§ **Required work**
Identify the lines holding "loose" and copy them.

_____

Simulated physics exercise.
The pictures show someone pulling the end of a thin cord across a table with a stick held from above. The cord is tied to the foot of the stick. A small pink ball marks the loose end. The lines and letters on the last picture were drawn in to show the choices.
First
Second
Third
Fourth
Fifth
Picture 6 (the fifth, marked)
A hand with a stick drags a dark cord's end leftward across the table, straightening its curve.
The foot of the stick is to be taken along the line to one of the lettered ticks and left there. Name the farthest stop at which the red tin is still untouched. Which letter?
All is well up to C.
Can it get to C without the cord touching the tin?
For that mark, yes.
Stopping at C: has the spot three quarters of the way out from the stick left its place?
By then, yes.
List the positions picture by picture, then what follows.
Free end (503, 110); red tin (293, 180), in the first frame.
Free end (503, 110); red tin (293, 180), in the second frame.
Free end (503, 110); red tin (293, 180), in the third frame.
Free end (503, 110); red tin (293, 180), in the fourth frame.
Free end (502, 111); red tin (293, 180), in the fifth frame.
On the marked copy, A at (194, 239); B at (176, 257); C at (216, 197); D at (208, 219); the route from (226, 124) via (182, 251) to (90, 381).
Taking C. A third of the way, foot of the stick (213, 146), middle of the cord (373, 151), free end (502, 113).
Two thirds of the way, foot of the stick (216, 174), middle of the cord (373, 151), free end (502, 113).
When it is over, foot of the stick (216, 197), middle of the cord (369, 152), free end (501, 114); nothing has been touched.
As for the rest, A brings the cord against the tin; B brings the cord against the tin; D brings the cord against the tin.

_____

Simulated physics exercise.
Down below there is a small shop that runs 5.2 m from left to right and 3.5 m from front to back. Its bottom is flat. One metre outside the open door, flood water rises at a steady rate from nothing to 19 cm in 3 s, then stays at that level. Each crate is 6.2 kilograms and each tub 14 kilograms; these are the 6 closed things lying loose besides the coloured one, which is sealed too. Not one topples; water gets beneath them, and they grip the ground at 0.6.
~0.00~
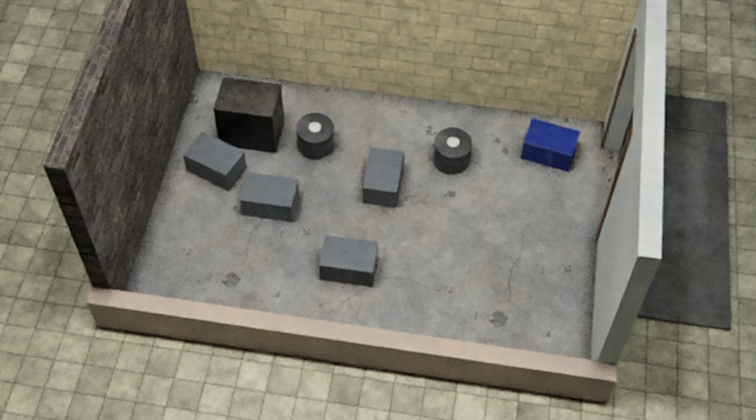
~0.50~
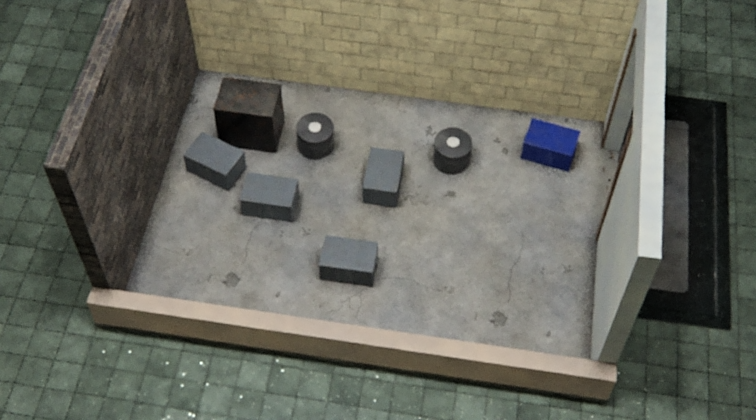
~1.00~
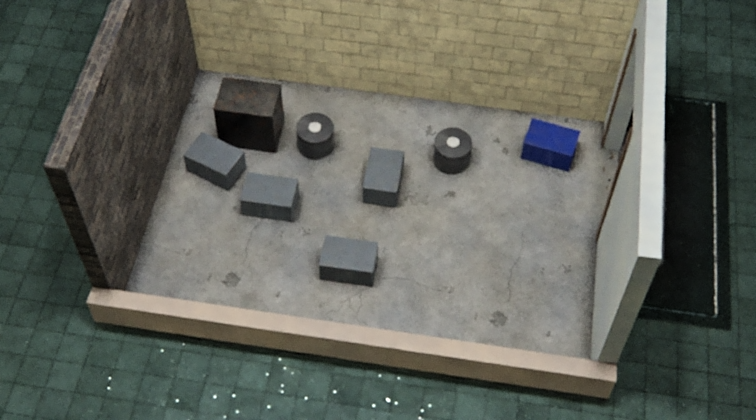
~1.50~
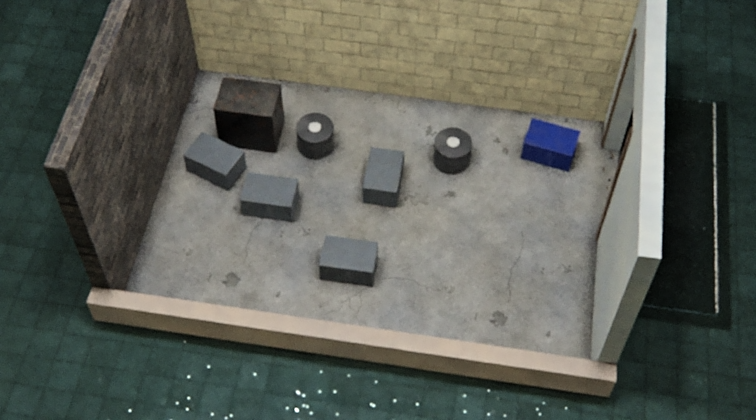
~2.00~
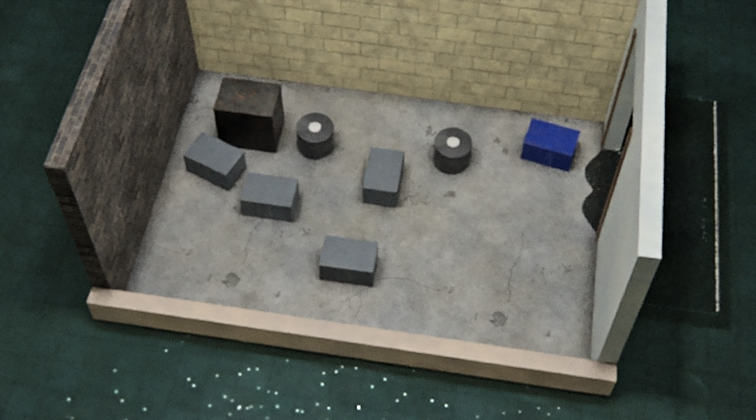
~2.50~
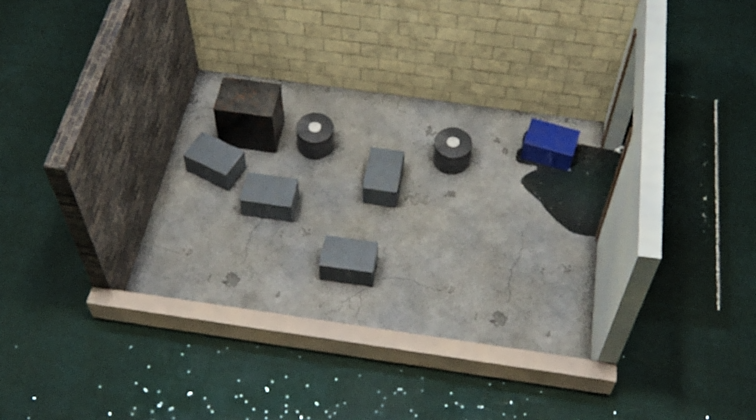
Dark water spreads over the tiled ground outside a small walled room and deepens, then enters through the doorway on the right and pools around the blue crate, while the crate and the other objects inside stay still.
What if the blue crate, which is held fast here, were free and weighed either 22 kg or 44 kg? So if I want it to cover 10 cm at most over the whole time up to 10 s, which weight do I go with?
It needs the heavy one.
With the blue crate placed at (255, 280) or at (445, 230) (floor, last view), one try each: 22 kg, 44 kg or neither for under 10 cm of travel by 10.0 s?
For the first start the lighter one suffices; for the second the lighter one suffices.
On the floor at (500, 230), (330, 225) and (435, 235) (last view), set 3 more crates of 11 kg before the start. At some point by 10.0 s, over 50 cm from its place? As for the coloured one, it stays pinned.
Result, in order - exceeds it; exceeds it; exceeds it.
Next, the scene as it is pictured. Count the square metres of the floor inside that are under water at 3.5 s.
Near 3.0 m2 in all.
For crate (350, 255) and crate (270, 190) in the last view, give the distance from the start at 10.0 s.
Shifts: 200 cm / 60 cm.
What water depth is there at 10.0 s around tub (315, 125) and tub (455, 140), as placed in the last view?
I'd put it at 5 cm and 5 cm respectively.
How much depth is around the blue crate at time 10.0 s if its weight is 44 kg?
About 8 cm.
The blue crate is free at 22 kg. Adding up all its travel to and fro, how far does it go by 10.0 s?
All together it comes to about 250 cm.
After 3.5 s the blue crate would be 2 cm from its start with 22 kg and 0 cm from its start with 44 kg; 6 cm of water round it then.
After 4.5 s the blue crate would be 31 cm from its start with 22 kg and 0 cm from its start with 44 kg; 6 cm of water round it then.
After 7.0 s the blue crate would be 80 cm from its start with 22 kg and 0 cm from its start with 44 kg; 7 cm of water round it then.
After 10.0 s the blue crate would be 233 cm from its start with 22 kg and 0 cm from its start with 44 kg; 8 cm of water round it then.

_____

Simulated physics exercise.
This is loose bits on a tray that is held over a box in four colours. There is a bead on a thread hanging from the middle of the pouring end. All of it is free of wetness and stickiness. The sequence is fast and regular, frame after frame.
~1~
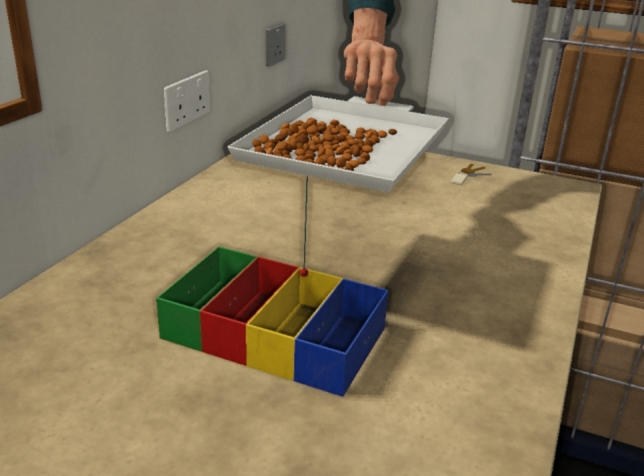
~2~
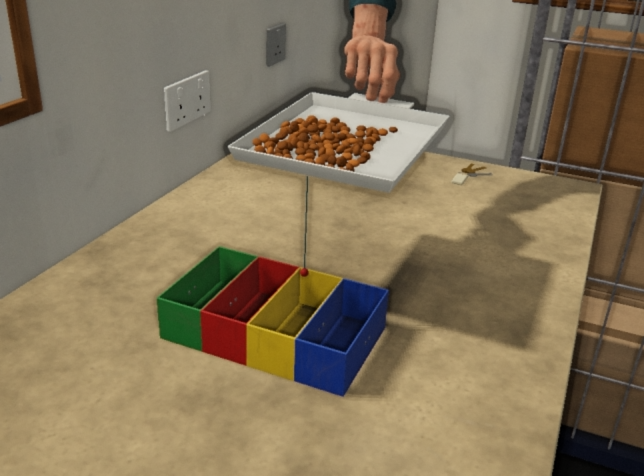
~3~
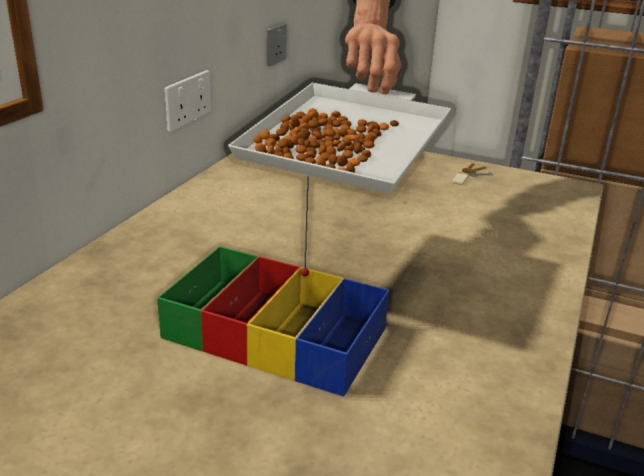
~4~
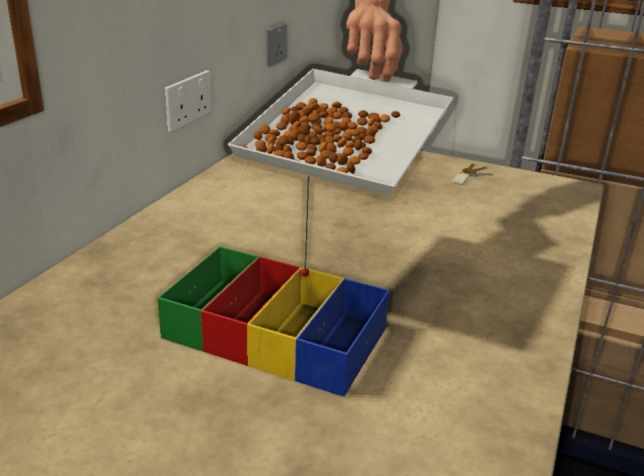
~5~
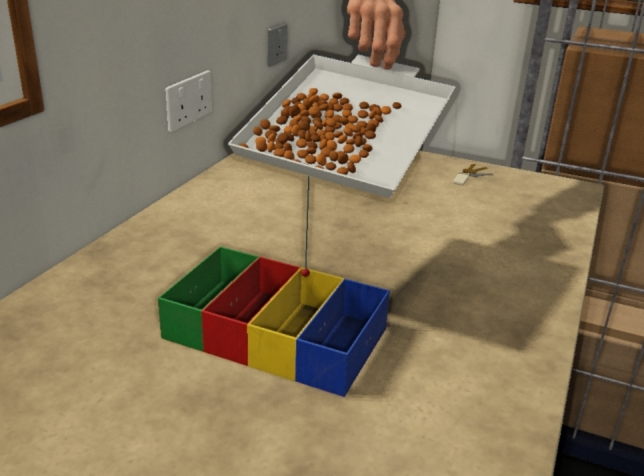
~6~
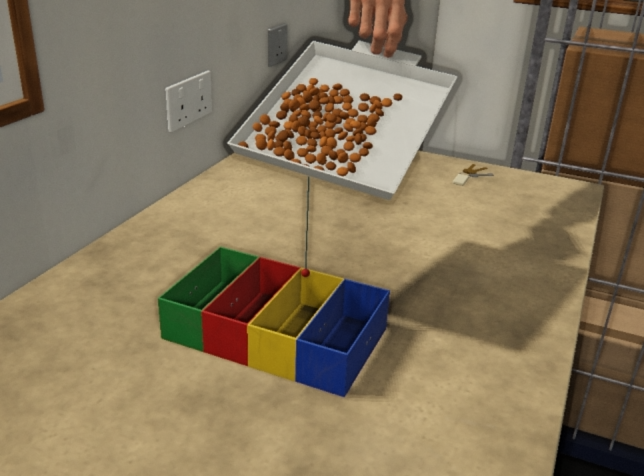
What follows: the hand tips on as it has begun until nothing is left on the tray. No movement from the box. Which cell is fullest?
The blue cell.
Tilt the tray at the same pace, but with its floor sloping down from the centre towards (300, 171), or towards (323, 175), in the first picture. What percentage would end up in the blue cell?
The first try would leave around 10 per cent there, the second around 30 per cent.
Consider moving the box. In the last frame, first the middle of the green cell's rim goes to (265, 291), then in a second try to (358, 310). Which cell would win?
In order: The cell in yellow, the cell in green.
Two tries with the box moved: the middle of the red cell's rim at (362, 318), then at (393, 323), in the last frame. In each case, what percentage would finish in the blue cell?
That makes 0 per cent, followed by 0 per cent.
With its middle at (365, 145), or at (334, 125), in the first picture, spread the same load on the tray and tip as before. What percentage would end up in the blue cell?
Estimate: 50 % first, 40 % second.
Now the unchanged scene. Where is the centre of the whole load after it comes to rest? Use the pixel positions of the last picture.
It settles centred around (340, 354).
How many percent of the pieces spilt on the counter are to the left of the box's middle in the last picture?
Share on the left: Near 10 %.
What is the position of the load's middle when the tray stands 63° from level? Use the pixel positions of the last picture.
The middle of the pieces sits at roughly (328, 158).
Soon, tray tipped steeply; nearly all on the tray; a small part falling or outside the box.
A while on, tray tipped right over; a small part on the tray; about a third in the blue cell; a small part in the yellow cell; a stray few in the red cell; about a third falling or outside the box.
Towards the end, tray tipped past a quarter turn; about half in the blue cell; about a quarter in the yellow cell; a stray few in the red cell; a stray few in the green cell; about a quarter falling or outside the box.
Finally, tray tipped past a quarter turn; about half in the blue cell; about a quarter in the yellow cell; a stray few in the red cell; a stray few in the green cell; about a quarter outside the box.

_____

§ **Task output**
The pictures show someone pulling the end of a thin cord across a table with a stick held from above. The cord is tied to the foot of the stick. A small pink ball marks the loose end. The lines and letters on the last picture were drawn in to show the choices.
Down below there is a small shop that runs 5.2 m from left to right and 3.5 m from front to back. Its bottom is flat. One metre outside the open door, flood water rises at a steady rate from nothing to 19 cm in 3 s, then stays at that level. Each crate is 6.2 kilograms and each tub 14 kilograms; these are the 6 closed things lying loose besides the coloured one, which is sealed too. Not one topples; water gets beneath them, and they grip the ground at 0.6.
This is loose bits on a tray that is held over a box in four colours. There is a bead on a thread hanging from the middle of the pouring end. All of it is free of wetness and stickiness. The sequence is fast and regular, frame after frame.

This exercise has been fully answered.